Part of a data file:
------------------------------------
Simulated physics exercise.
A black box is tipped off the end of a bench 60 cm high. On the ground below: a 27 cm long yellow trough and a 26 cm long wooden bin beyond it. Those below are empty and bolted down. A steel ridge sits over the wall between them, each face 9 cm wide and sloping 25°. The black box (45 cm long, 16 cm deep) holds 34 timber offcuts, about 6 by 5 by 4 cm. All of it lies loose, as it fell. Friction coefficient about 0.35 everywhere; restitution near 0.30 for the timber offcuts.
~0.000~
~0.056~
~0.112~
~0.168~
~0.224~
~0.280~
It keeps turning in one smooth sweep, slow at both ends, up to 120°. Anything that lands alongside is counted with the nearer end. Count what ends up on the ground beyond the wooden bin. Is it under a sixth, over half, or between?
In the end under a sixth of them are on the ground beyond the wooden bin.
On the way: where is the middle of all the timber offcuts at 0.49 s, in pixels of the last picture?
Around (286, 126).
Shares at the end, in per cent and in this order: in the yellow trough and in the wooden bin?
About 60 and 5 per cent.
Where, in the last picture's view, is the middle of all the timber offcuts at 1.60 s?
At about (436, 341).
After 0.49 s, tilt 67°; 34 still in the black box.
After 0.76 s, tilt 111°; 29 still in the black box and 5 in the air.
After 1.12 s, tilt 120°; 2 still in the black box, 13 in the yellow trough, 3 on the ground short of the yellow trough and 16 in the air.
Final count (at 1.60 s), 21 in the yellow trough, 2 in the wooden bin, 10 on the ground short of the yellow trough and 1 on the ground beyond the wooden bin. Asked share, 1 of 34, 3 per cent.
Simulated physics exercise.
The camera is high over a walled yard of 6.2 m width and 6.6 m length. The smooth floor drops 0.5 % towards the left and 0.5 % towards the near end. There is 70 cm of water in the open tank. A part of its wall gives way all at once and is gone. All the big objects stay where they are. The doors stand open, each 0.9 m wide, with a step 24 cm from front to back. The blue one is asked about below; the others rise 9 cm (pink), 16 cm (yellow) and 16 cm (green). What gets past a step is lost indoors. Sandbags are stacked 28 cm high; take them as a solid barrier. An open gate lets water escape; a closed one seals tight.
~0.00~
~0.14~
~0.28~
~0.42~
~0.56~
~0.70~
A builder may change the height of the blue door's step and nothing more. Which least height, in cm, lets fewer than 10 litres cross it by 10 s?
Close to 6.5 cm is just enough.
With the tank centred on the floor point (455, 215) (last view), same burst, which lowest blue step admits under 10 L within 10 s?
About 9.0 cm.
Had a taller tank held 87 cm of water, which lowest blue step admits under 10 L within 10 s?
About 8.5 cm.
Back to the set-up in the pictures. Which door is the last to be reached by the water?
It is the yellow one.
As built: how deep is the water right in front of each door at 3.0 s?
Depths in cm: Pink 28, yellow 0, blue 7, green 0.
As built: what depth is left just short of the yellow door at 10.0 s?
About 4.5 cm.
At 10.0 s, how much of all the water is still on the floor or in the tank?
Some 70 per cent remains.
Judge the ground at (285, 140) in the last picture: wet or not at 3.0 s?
------------------------------------
§ **What the task asks**: Output the entries verbatim.

§ **Task output**:
Simulated physics exercise.
A black box is tipped off the end of a bench 60 cm high. On the ground below: a 27 cm long yellow trough and a 26 cm long wooden bin beyond it. Those below are empty and bolted down. A steel ridge sits over the wall between them, each face 9 cm wide and sloping 25°. The black box (45 cm long, 16 cm deep) holds 34 timber offcuts, about 6 by 5 by 4 cm. All of it lies loose, as it fell. Friction coefficient about 0.35 everywhere; restitution near 0.30 for the timber offcuts.
~0.000~
~0.056~
~0.112~
~0.168~
~0.224~
~0.280~
It keeps turning in one smooth sweep, slow at both ends, up to 120°. Anything that lands alongside is counted with the nearer end. Count what ends up on the ground beyond the wooden bin. Is it under a sixth, over half, or between?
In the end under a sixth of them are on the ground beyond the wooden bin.
On the way: where is the middle of all the timber offcuts at 0.49 s, in pixels of the last picture?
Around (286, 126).
Shares at the end, in per cent and in this order: in the yellow trough and in the wooden bin?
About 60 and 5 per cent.
Where, in the last picture's view, is the middle of all the timber offcuts at 1.60 s?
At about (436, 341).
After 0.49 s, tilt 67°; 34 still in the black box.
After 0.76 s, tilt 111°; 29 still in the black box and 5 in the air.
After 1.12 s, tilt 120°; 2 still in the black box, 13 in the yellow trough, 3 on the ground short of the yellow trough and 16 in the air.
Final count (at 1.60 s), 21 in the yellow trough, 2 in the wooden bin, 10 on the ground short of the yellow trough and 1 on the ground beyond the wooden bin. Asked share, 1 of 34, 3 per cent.
Simulated physics exercise.
The camera is high over a walled yard of 6.2 m width and 6.6 m length. The smooth floor drops 0.5 % towards the left and 0.5 % towards the near end. There is 70 cm of water in the open tank. A part of its wall gives way all at once and is gone. All the big objects stay where they are. The doors stand open, each 0.9 m wide, with a step 24 cm from front to back. The blue one is asked about below; the others rise 9 cm (pink), 16 cm (yellow) and 16 cm (green). What gets past a step is lost indoors. Sandbags are stacked 28 cm high; take them as a solid barrier. An open gate lets water escape; a closed one seals tight.
~0.00~
~0.14~
~0.28~
~0.42~
~0.56~
~0.70~
A builder may change the height of the blue door's step and nothing more. Which least height, in cm, lets fewer than 10 litres cross it by 10 s?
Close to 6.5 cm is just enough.
With the tank centred on the floor point (455, 215) (last view), same burst, which lowest blue step admits under 10 L within 10 s?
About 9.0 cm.
Had a taller tank held 87 cm of water, which lowest blue step admits under 10 L within 10 s?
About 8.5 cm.
Back to the set-up in the pictures. Which door is the last to be reached by the water?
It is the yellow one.
As built: how deep is the water right in front of each door at 3.0 s?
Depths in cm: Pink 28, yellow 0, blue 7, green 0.
As built: what depth is left just short of the yellow door at 10.0 s?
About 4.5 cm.
At 10.0 s, how much of all the water is still on the floor or in the tank?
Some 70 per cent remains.
Judge the ground at (285, 140) in the last picture: wet or not at 3.0 s?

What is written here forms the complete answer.